►

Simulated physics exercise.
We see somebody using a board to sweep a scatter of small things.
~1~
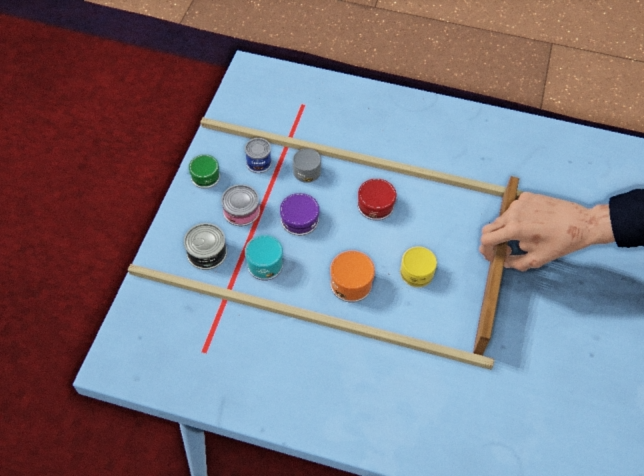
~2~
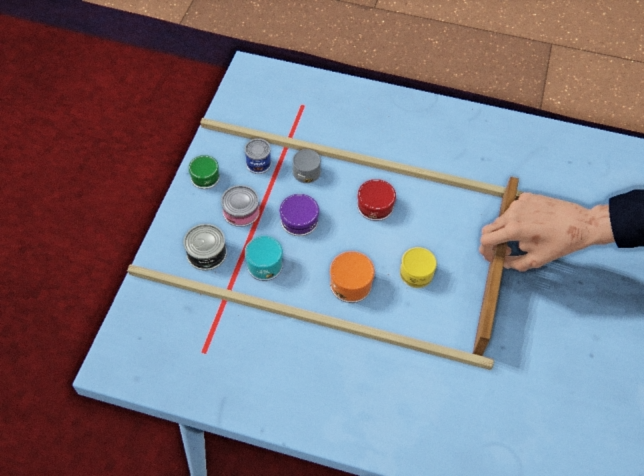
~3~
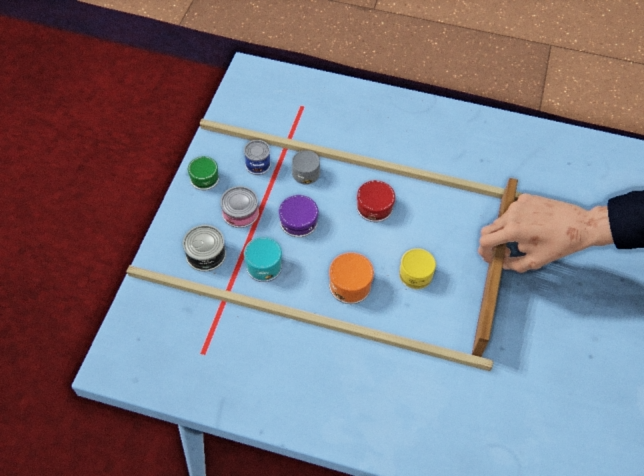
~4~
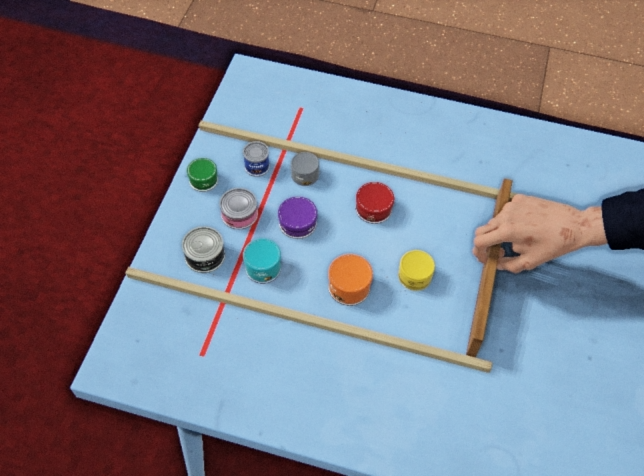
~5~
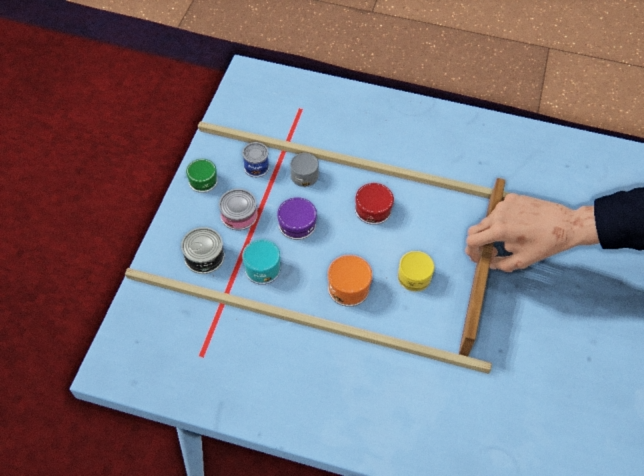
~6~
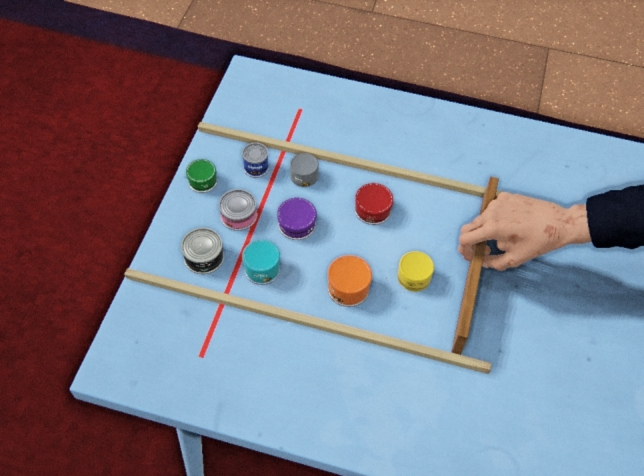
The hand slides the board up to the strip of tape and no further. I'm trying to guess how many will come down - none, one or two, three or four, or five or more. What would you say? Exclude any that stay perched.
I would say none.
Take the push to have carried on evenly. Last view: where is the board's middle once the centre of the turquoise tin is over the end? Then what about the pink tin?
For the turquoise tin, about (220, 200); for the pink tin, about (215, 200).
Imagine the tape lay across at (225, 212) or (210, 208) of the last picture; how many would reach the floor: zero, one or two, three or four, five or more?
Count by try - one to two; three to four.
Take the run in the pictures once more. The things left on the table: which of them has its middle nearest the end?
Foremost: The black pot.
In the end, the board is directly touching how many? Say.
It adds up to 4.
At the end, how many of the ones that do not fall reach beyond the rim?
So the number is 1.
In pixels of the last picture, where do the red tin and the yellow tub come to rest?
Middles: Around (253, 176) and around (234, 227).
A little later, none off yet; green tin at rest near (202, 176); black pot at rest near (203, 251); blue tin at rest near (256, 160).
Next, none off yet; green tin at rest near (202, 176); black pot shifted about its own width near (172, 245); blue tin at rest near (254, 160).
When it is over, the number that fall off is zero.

◄

◆ Requirement: Restate the data above word for word. Skip every picture.

◆ Reply to the exercise:
Simulated physics exercise.
We see somebody using a board to sweep a scatter of small things.
~1~
~2~
~3~
~4~
~5~
~6~
The hand slides the board up to the strip of tape and no further. I'm trying to guess how many will come down - none, one or two, three or four, or five or more. What would you say? Exclude any that stay perched.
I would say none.
Take the push to have carried on evenly. Last view: where is the board's middle once the centre of the turquoise tin is over the end? Then what about the pink tin?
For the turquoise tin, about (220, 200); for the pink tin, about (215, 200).
Imagine the tape lay across at (225, 212) or (210, 208) of the last picture; how many would reach the floor: zero, one or two, three or four, five or more?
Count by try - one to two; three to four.
Take the run in the pictures once more. The things left on the table: which of them has its middle nearest the end?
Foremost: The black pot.
In the end, the board is directly touching how many? Say.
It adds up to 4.
At the end, how many of the ones that do not fall reach beyond the rim?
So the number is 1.
In pixels of the last picture, where do the red tin and the yellow tub come to rest?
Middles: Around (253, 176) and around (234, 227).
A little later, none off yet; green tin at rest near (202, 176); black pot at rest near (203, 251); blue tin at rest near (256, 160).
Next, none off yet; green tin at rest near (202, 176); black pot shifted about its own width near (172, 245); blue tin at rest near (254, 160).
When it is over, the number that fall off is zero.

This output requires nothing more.